Copy out the listing that follows, exactly, without its pictures.
* START Information provided *
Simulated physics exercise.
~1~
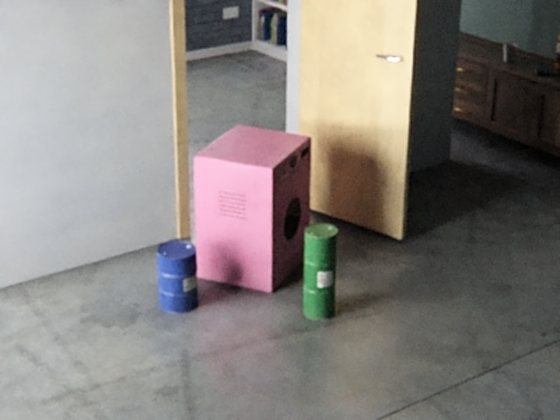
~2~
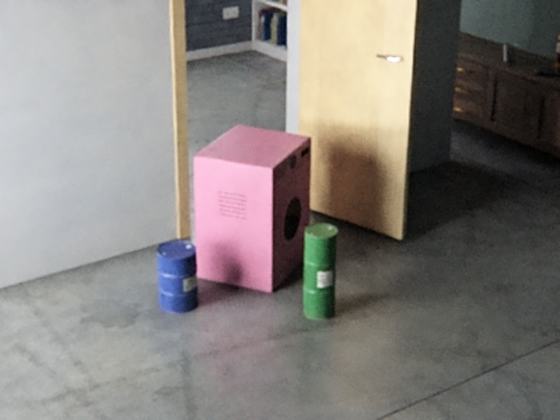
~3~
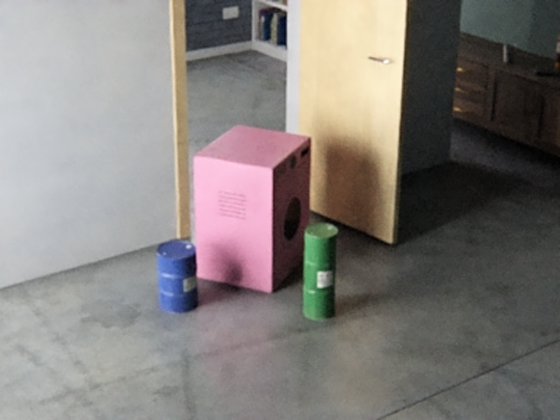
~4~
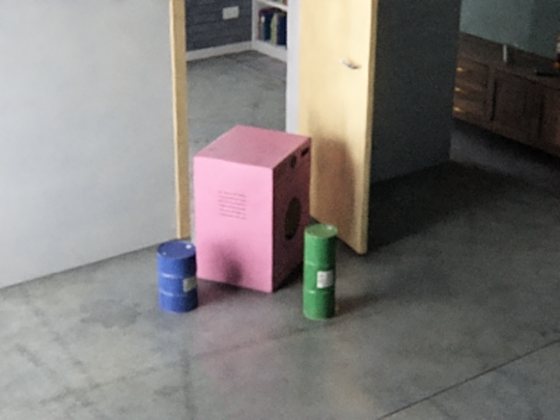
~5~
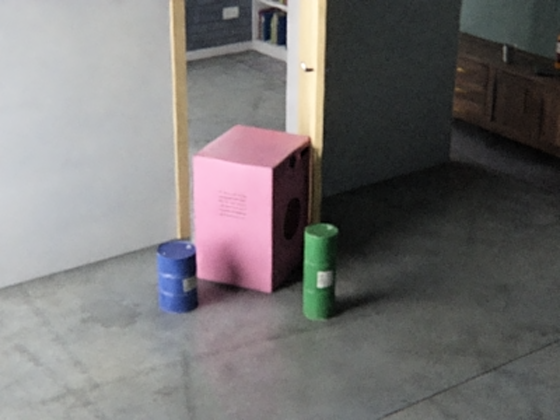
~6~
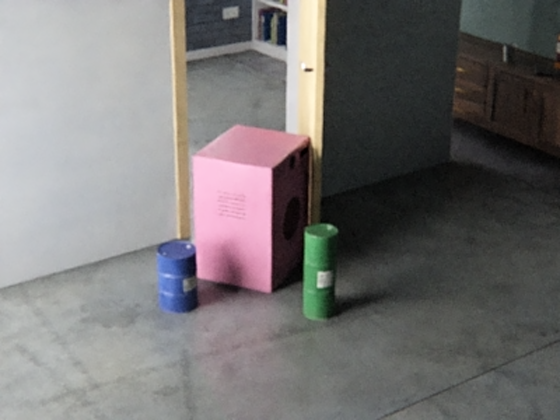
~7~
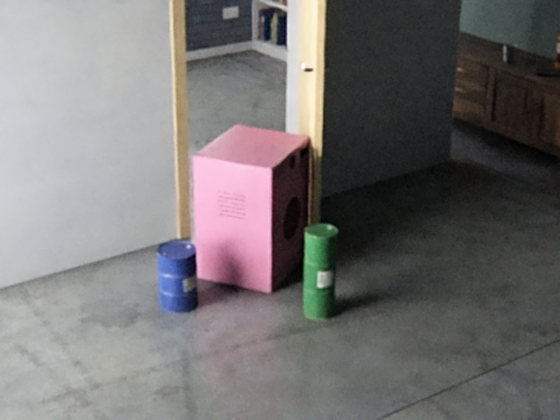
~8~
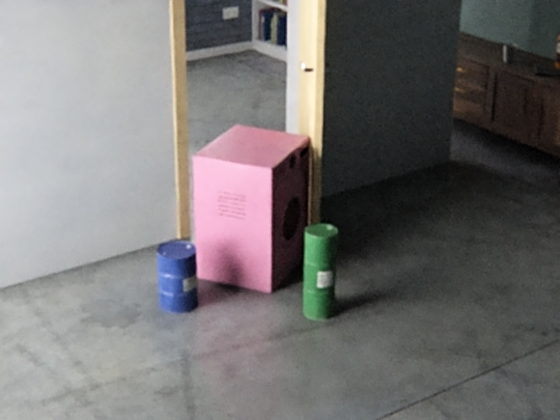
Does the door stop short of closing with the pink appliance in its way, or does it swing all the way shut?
* END Information provided *
-- Solution for this exercise --
Simulated physics exercise.
~1~
~2~
~3~
~4~
~5~
~6~
~7~
~8~
Does the door stop short of closing with the pink appliance in its way, or does it swing all the way shut?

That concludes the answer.